### DATA LINES

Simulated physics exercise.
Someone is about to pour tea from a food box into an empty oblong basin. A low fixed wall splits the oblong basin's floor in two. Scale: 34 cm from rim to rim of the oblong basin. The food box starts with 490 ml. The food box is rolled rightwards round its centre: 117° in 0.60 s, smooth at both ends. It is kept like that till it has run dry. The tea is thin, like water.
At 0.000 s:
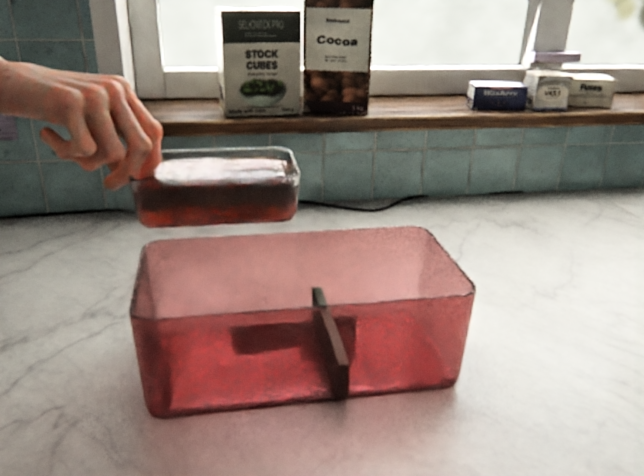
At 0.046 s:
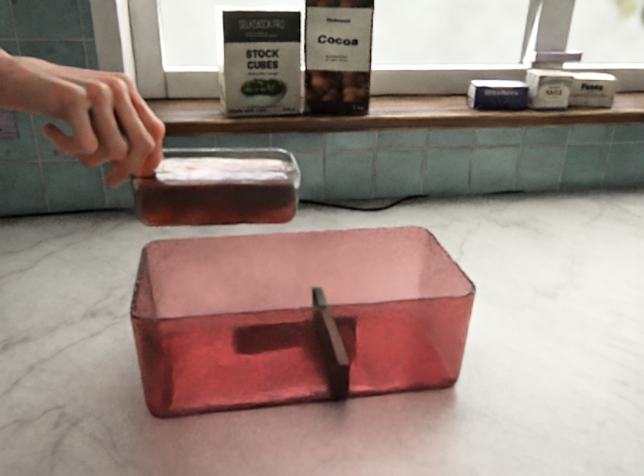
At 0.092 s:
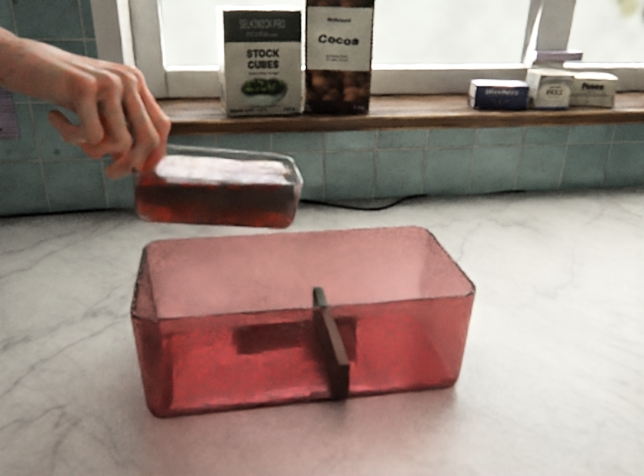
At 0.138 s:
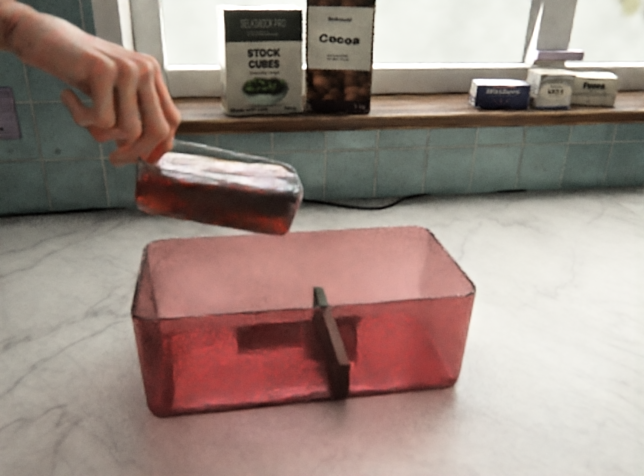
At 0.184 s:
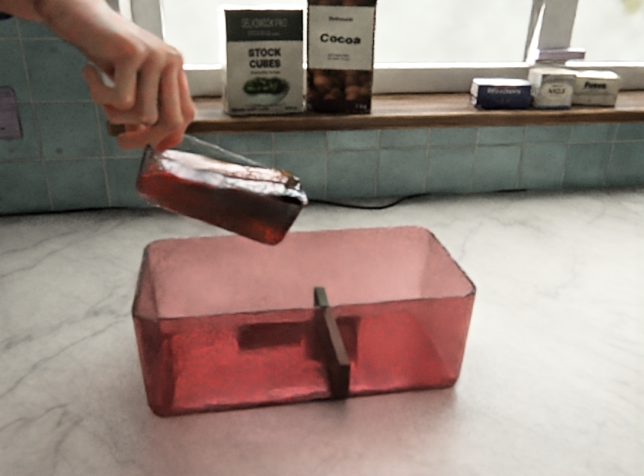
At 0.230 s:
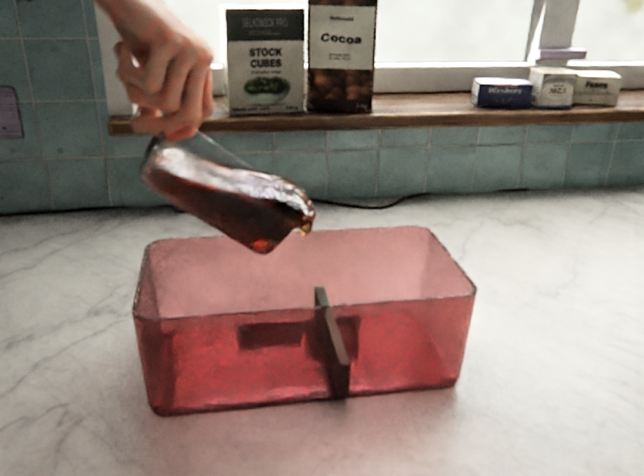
A hand holds a clear food box of dark reddish tea level above the left side of a pink, see-through oblong basin with a dark divider. The hand rolls the box rightwards, gently at first, then more steeply, its right end dipping as the tea gathers towards that lower end and reaches the edge.
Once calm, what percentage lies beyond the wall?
About 48 per cent.
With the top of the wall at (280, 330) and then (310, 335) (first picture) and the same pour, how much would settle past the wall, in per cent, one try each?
In turn about 85 and 70 per cent.
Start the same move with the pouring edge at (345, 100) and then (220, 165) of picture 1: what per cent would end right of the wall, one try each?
In turn about 75 and 10 per cent.
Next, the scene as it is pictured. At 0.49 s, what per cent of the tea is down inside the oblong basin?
Near 92 in a hundred.
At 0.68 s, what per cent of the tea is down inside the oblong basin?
Near 98 in a hundred.
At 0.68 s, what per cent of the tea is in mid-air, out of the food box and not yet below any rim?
Some 3 per cent.
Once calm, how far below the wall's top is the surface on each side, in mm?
Some 34 mm on the left and 32 mm on the right.
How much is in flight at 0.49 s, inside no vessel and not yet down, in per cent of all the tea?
Near 4 in a hundred.
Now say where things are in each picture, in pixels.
In the first picture, tilt 0°; pouring edge (295, 163); surface from (138, 172) to (291, 167); the oblong basin's rim runs from (138, 278) to (450, 257); the wall's top is at (329, 323).
In the second picture, tilt 2°; pouring edge (296, 165); surface from (139, 171) to (292, 168).
In the third picture, tilt 7°; pouring edge (297, 172); surface from (141, 169) to (293, 172).
In the fourth picture, tilt 15°; pouring edge (298, 182); surface from (143, 165) to (296, 175).
In the fifth picture, tilt 25°; pouring edge (297, 196); surface from (145, 162) to (284, 182); 5 per cent is over the edge.
In the sixth picture, tilt 38°; pouring edge (293, 211); surface from (146, 158) to (269, 182); 14 per cent is over the edge.
By 0.49 s the tilt is 108° and 4 per cent is still to pour, 42 is left of the wall and 50 right of it.
By 0.68 s the tilt is 117° and 0 per cent is still to pour, 49 is left of the wall and 49 right of it.
By 0.88 s the tilt is 117° and 0 per cent is still to pour, 51 is left of the wall and 48 right of it.
By 1.10 s the tilt is 117° and 0 per cent is still to pour, 51 is left of the wall and 48 right of it.
At rest 51 per cent lies left of the wall, 48 right of it and 1 outside.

### CHALLENGE
Reproduce the material word for word. Any pictures should be left out of the copy.

### RESPONSE TO THIS EXERCISE
Simulated physics exercise.
Someone is about to pour tea from a food box into an empty oblong basin. A low fixed wall splits the oblong basin's floor in two. Scale: 34 cm from rim to rim of the oblong basin. The food box starts with 490 ml. The food box is rolled rightwards round its centre: 117° in 0.60 s, smooth at both ends. It is kept like that till it has run dry. The tea is thin, like water.
At 0.000 s:
At 0.046 s:
At 0.092 s:
At 0.138 s:
At 0.184 s:
At 0.230 s:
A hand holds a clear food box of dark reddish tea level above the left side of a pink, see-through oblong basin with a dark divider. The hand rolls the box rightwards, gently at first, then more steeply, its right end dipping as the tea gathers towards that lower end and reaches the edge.
Once calm, what percentage lies beyond the wall?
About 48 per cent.
With the top of the wall at (280, 330) and then (310, 335) (first picture) and the same pour, how much would settle past the wall, in per cent, one try each?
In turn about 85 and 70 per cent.
Start the same move with the pouring edge at (345, 100) and then (220, 165) of picture 1: what per cent would end right of the wall, one try each?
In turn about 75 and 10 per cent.
Next, the scene as it is pictured. At 0.49 s, what per cent of the tea is down inside the oblong basin?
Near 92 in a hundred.
At 0.68 s, what per cent of the tea is down inside the oblong basin?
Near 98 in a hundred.
At 0.68 s, what per cent of the tea is in mid-air, out of the food box and not yet below any rim?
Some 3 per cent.
Once calm, how far below the wall's top is the surface on each side, in mm?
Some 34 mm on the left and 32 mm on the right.
How much is in flight at 0.49 s, inside no vessel and not yet down, in per cent of all the tea?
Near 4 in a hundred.
Now say where things are in each picture, in pixels.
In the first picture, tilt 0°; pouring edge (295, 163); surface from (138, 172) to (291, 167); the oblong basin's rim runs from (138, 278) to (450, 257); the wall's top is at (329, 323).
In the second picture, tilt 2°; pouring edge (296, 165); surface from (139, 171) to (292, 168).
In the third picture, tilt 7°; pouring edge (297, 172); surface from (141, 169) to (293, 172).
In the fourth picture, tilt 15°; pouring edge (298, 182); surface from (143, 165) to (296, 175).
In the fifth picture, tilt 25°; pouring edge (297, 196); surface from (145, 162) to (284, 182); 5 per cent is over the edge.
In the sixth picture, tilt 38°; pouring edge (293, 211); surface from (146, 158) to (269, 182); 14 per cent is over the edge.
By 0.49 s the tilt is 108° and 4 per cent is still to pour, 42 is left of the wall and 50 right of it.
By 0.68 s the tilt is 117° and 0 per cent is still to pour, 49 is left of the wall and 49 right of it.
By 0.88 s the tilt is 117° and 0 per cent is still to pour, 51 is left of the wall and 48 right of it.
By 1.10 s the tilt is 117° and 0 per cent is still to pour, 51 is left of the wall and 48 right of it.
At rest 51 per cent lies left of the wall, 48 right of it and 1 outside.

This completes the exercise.